WHAT IS EXPECTED>
Write out the whole listing, matching it exactly.
++++++
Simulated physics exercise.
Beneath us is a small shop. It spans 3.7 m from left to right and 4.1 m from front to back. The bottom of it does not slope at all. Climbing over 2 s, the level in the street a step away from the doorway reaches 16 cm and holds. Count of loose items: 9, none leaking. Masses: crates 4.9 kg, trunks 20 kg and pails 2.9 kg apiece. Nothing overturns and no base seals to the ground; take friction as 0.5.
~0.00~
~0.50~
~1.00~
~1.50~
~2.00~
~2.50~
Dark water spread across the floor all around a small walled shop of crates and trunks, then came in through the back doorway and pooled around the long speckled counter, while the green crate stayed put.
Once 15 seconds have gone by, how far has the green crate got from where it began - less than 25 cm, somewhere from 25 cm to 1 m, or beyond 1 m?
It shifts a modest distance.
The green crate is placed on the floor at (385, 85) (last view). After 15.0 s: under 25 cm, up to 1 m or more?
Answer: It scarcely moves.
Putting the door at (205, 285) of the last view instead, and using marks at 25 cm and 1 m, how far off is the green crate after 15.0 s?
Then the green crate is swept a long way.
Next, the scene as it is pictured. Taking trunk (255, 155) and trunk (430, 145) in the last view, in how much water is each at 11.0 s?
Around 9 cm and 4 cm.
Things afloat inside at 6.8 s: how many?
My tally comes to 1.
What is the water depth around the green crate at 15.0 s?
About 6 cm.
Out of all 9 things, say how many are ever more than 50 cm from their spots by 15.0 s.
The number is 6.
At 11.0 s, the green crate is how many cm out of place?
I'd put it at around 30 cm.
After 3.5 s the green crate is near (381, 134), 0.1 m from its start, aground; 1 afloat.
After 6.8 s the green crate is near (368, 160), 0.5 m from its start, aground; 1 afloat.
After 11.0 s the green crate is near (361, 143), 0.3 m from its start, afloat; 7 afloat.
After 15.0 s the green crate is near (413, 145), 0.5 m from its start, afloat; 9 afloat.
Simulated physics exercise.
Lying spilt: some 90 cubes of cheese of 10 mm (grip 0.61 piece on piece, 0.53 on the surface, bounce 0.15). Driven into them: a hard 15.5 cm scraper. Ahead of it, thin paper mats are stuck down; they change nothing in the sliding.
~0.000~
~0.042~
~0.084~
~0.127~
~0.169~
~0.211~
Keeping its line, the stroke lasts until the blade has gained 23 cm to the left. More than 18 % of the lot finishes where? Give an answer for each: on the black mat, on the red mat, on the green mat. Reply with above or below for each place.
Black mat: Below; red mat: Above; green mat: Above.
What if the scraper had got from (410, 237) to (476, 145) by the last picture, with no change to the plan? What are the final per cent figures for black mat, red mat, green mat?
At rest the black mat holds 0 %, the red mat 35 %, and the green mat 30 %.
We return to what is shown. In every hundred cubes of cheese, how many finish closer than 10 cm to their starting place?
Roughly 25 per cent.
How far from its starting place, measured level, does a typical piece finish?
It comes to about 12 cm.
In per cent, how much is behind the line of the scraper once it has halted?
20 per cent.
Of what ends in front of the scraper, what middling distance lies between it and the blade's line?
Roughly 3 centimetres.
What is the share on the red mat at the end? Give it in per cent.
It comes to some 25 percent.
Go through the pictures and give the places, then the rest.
++++++
EXERCISE RESULT>
Simulated physics exercise.
Beneath us is a small shop. It spans 3.7 m from left to right and 4.1 m from front to back. The bottom of it does not slope at all. Climbing over 2 s, the level in the street a step away from the doorway reaches 16 cm and holds. Count of loose items: 9, none leaking. Masses: crates 4.9 kg, trunks 20 kg and pails 2.9 kg apiece. Nothing overturns and no base seals to the ground; take friction as 0.5.
~0.00~
~0.50~
~1.00~
~1.50~
~2.00~
~2.50~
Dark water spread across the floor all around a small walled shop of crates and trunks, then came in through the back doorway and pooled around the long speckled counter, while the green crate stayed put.
Once 15 seconds have gone by, how far has the green crate got from where it began - less than 25 cm, somewhere from 25 cm to 1 m, or beyond 1 m?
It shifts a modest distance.
The green crate is placed on the floor at (385, 85) (last view). After 15.0 s: under 25 cm, up to 1 m or more?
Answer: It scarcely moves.
Putting the door at (205, 285) of the last view instead, and using marks at 25 cm and 1 m, how far off is the green crate after 15.0 s?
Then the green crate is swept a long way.
Next, the scene as it is pictured. Taking trunk (255, 155) and trunk (430, 145) in the last view, in how much water is each at 11.0 s?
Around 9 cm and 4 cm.
Things afloat inside at 6.8 s: how many?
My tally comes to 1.
What is the water depth around the green crate at 15.0 s?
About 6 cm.
Out of all 9 things, say how many are ever more than 50 cm from their spots by 15.0 s.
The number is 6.
At 11.0 s, the green crate is how many cm out of place?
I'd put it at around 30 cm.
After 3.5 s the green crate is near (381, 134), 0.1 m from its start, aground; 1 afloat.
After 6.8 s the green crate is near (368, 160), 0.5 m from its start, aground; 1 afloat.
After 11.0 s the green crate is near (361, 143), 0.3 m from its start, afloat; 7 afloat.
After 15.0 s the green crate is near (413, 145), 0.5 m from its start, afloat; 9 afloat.
Simulated physics exercise.
Lying spilt: some 90 cubes of cheese of 10 mm (grip 0.61 piece on piece, 0.53 on the surface, bounce 0.15). Driven into them: a hard 15.5 cm scraper. Ahead of it, thin paper mats are stuck down; they change nothing in the sliding.
~0.000~
~0.042~
~0.084~
~0.127~
~0.169~
~0.211~
Keeping its line, the stroke lasts until the blade has gained 23 cm to the left. More than 18 % of the lot finishes where? Give an answer for each: on the black mat, on the red mat, on the green mat. Reply with above or below for each place.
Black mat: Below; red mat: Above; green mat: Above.
What if the scraper had got from (410, 237) to (476, 145) by the last picture, with no change to the plan? What are the final per cent figures for black mat, red mat, green mat?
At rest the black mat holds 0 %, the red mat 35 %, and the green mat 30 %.
We return to what is shown. In every hundred cubes of cheese, how many finish closer than 10 cm to their starting place?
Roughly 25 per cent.
How far from its starting place, measured level, does a typical piece finish?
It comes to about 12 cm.
In per cent, how much is behind the line of the scraper once it has halted?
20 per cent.
Of what ends in front of the scraper, what middling distance lies between it and the blade's line?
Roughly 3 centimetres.
What is the share on the red mat at the end? Give it in per cent.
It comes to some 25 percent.
Go through the pictures and give the places, then the rest.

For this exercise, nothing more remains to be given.